* Written instruction
For the entries that follow, state how many lines include the word "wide", giving the number and nothing else.

──────── Records for this exercise

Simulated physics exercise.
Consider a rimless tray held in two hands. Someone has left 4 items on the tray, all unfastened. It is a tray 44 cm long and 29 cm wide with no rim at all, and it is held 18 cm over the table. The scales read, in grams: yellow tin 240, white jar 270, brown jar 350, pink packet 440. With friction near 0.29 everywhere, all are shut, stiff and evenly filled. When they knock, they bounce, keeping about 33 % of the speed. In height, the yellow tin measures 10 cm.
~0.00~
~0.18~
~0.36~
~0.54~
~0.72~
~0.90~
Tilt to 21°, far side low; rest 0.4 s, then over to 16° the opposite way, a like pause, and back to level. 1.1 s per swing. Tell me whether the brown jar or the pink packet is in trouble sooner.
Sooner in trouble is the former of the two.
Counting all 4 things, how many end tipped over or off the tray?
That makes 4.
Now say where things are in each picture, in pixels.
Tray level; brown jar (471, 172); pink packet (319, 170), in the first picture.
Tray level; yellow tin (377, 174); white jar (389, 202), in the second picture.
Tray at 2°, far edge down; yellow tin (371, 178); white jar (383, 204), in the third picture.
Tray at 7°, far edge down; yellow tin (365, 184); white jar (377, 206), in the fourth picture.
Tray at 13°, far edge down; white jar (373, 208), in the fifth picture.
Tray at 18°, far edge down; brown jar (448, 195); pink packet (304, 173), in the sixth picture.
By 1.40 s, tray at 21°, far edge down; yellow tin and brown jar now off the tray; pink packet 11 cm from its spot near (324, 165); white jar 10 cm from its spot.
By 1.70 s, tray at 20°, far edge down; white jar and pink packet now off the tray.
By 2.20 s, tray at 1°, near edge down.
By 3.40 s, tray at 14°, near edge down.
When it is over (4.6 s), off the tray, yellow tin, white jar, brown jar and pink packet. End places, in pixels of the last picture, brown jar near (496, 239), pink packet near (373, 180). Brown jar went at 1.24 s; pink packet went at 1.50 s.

────────────────
──────── Records for this exercise

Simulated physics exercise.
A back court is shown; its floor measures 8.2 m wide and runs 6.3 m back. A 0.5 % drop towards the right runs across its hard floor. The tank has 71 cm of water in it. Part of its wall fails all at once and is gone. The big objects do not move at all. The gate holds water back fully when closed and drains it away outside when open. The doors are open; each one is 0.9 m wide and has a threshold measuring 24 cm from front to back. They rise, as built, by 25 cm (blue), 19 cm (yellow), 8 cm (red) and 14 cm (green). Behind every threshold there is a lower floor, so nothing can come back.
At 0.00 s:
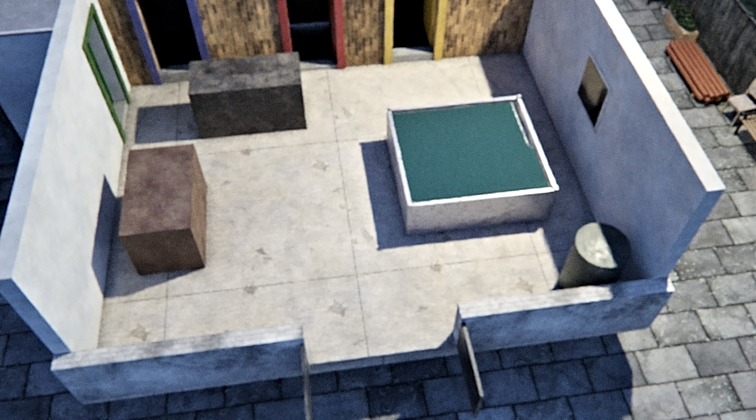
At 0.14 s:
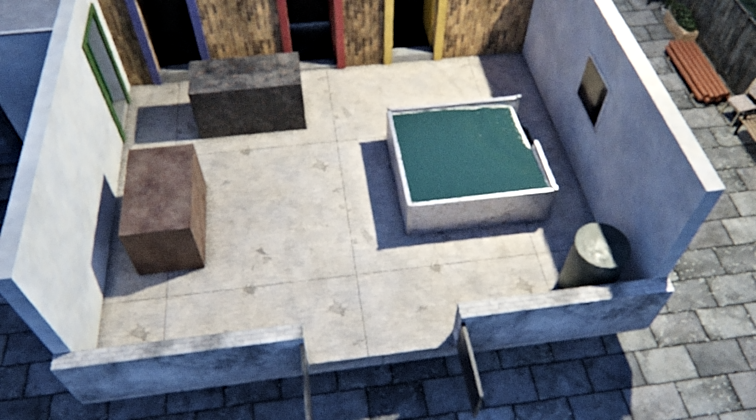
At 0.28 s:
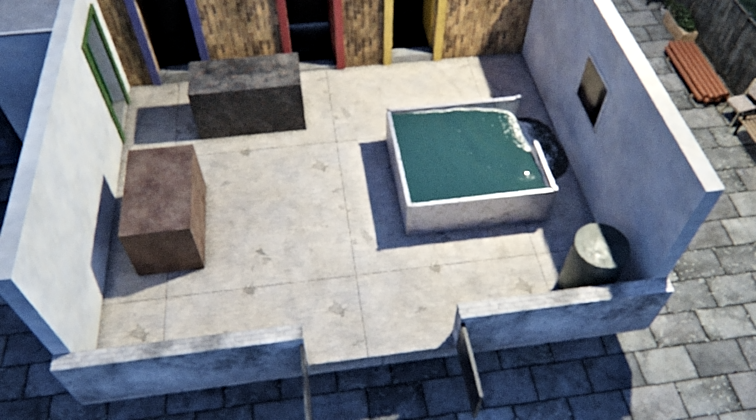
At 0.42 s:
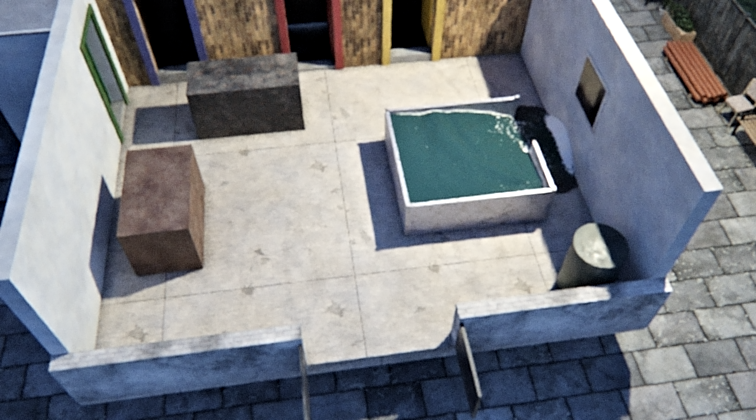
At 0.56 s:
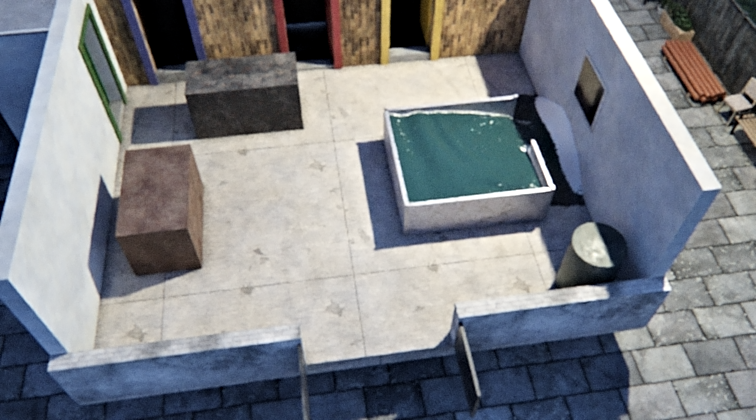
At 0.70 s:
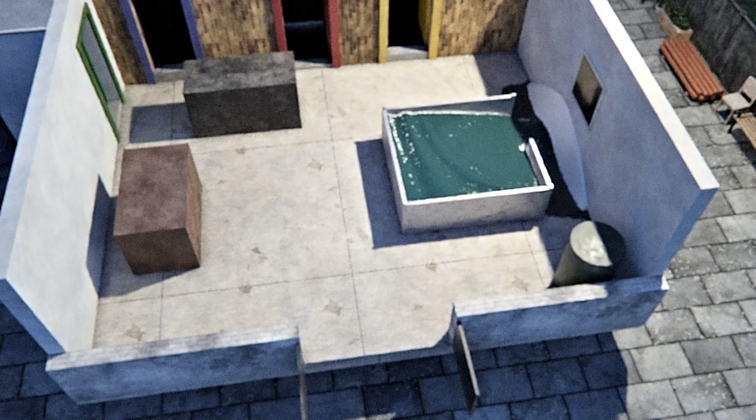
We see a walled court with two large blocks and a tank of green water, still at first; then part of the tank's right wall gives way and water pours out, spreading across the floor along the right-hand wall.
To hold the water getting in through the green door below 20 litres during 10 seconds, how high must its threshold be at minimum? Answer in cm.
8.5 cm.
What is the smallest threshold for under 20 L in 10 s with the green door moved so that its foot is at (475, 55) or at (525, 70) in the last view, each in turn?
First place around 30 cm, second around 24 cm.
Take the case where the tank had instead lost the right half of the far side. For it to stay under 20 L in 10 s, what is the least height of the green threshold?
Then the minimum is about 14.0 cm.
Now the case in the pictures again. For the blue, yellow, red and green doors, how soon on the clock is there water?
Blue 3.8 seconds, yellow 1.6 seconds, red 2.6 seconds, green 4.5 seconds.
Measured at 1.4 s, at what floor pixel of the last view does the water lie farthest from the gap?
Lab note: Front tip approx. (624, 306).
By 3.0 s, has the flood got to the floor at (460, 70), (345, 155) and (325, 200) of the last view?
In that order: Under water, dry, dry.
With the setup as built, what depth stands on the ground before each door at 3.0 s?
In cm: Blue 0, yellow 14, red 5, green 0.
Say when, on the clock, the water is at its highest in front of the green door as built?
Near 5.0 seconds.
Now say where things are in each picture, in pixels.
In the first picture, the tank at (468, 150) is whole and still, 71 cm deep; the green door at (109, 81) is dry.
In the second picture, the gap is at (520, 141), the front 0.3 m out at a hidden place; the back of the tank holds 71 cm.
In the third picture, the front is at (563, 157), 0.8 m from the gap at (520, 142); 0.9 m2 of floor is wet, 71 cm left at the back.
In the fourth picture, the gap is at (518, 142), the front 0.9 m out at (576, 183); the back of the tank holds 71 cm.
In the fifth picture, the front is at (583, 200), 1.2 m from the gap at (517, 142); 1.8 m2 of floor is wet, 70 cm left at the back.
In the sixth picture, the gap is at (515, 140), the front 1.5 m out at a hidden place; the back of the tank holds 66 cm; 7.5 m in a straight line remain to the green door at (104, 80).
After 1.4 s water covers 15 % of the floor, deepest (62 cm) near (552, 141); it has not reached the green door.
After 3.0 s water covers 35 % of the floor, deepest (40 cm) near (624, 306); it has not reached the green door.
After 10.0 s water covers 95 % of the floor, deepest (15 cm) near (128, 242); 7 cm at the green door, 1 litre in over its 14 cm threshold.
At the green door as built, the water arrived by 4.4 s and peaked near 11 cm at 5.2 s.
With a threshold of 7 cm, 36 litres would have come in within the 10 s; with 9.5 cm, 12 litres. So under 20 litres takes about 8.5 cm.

────────────────

* Correct response
2